"""

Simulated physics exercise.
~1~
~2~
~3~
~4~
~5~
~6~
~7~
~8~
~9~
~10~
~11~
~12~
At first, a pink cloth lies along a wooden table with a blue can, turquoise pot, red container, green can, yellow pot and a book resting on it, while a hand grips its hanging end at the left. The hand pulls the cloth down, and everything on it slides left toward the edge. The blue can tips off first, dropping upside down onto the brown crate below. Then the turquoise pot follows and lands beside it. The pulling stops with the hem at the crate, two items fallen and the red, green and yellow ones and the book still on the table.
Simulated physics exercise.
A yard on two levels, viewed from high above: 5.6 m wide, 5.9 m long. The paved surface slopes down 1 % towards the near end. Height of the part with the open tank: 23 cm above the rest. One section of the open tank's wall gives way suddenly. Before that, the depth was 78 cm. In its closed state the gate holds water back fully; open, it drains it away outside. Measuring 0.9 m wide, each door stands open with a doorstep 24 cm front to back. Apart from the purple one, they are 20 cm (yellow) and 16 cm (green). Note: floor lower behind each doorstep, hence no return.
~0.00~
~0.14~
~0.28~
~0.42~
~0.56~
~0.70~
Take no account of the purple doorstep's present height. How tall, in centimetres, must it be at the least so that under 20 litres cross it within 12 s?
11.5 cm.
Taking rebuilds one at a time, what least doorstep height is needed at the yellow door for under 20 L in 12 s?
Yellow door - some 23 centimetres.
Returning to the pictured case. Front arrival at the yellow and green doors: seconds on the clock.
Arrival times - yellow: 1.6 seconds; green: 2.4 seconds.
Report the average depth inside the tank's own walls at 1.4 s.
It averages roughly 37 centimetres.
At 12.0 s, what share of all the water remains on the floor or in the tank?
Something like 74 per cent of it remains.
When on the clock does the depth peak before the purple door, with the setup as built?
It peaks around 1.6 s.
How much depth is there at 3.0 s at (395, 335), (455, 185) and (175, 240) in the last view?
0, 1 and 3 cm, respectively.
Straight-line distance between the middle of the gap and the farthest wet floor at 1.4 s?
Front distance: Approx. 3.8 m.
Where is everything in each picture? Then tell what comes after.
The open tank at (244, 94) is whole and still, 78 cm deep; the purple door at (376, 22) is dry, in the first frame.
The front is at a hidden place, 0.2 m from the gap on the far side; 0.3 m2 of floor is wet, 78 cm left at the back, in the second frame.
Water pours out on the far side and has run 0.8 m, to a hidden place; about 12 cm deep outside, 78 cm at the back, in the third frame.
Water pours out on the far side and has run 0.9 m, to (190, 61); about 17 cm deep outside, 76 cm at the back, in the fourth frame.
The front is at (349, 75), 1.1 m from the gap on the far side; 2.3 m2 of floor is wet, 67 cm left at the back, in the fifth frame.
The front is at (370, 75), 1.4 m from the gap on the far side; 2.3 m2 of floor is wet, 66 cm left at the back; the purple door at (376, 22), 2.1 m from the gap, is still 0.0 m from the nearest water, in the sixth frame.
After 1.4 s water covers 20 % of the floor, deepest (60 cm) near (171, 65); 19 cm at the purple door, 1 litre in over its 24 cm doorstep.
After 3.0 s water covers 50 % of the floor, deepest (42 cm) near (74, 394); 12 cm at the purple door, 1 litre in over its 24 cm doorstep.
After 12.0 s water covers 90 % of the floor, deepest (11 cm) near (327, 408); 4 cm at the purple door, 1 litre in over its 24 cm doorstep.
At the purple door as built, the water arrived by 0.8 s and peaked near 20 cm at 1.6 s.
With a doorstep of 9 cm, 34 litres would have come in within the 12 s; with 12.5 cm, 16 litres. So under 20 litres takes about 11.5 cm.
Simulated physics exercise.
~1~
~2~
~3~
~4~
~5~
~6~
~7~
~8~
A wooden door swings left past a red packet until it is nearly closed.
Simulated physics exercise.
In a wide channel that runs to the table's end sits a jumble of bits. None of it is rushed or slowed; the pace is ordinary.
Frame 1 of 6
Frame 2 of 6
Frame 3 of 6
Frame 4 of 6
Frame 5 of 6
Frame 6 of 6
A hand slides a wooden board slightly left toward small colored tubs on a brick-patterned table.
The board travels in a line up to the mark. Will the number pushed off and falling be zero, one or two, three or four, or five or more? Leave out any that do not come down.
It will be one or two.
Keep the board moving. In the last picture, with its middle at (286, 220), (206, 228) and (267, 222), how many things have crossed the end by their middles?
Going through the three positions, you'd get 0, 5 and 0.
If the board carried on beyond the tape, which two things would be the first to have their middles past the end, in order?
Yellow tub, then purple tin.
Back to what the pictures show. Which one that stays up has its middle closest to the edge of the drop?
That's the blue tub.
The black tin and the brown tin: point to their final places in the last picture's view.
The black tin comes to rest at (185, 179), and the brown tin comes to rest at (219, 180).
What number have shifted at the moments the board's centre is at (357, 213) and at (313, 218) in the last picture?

"""

◆ WHAT IS ASKED: Each line from the one containing "The black tin and" through the end of the entries, both included, is to be returned exactly, with no other lines.

◆ SOLVED EXERCISE:
The black tin and the brown tin: point to their final places in the last picture's view.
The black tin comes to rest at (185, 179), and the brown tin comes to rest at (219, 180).
What number have shifted at the moments the board's centre is at (357, 213) and at (313, 218) in the last picture?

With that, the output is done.